▸ **To be done**: Quote the listing in full, exactly as given, minus any pictures.

START Given information

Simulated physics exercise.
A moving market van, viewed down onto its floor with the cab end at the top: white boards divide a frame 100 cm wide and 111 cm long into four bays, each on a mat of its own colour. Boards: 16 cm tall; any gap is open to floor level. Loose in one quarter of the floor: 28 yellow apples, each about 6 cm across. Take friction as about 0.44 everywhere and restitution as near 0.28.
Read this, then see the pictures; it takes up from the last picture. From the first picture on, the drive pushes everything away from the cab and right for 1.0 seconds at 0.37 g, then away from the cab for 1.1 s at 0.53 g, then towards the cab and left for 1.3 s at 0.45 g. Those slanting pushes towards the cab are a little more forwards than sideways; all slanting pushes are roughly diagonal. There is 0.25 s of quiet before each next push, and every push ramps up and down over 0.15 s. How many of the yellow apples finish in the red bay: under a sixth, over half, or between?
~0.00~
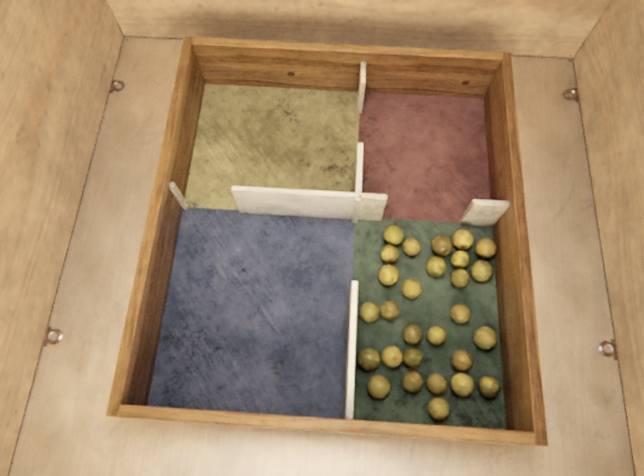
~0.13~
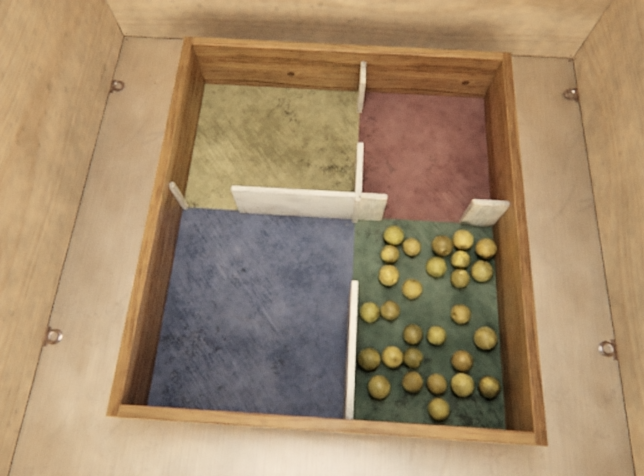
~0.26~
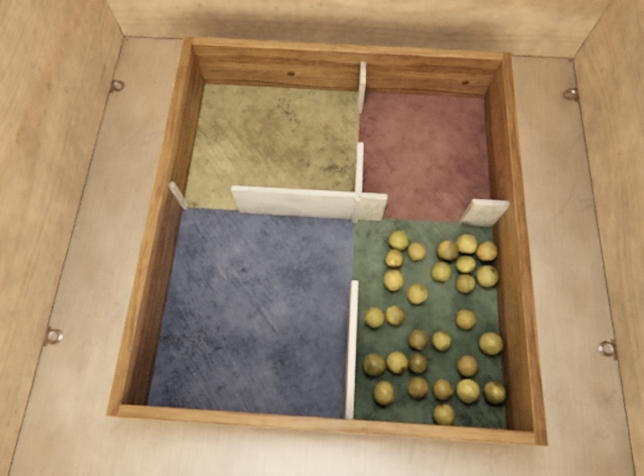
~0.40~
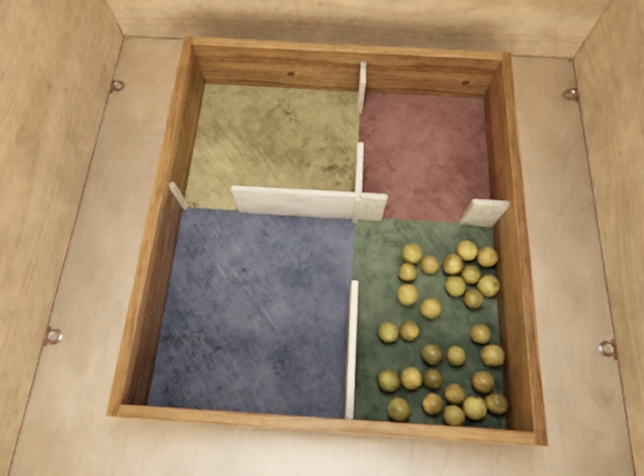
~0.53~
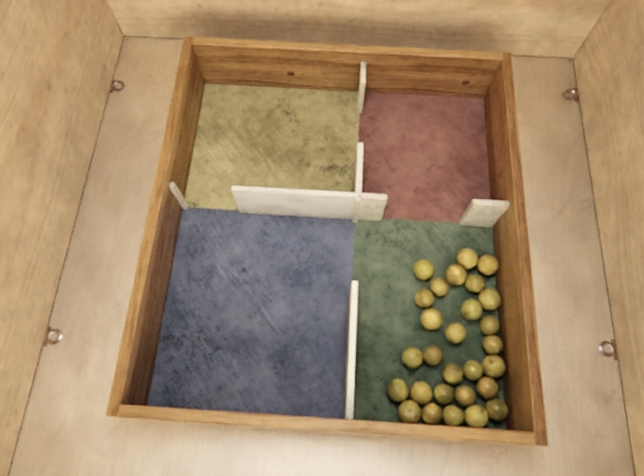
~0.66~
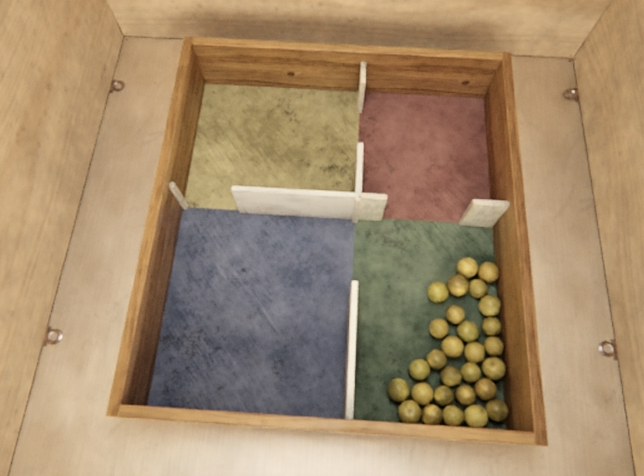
In the red bay you should find somewhere from one sixth to half of the load.
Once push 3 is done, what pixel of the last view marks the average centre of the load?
The mean place is around (317, 171).
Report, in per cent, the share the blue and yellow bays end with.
Blue 50 %, yellow 10 %.
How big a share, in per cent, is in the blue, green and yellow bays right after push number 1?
Blue at 0, green at 100, yellow at 0 in a hundred.
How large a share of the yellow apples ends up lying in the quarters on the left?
I'd say close to 60 per cent.
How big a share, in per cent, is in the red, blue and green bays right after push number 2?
In per cent: Red 0, blue 0 and green 100.
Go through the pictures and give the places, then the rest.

END Given information

▸ **Complete response**:
Simulated physics exercise.
A moving market van, viewed down onto its floor with the cab end at the top: white boards divide a frame 100 cm wide and 111 cm long into four bays, each on a mat of its own colour. Boards: 16 cm tall; any gap is open to floor level. Loose in one quarter of the floor: 28 yellow apples, each about 6 cm across. Take friction as about 0.44 everywhere and restitution as near 0.28.
Read this, then see the pictures; it takes up from the last picture. From the first picture on, the drive pushes everything away from the cab and right for 1.0 seconds at 0.37 g, then away from the cab for 1.1 s at 0.53 g, then towards the cab and left for 1.3 s at 0.45 g. Those slanting pushes towards the cab are a little more forwards than sideways; all slanting pushes are roughly diagonal. There is 0.25 s of quiet before each next push, and every push ramps up and down over 0.15 s. How many of the yellow apples finish in the red bay: under a sixth, over half, or between?
~0.00~
~0.13~
~0.26~
~0.40~
~0.53~
~0.66~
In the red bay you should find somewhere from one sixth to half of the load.
Once push 3 is done, what pixel of the last view marks the average centre of the load?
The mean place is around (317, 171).
Report, in per cent, the share the blue and yellow bays end with.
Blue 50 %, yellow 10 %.
How big a share, in per cent, is in the blue, green and yellow bays right after push number 1?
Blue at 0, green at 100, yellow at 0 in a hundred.
How large a share of the yellow apples ends up lying in the quarters on the left?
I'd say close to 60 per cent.
How big a share, in per cent, is in the red, blue and green bays right after push number 2?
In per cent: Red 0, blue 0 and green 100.
Go through the pictures and give the places, then the rest.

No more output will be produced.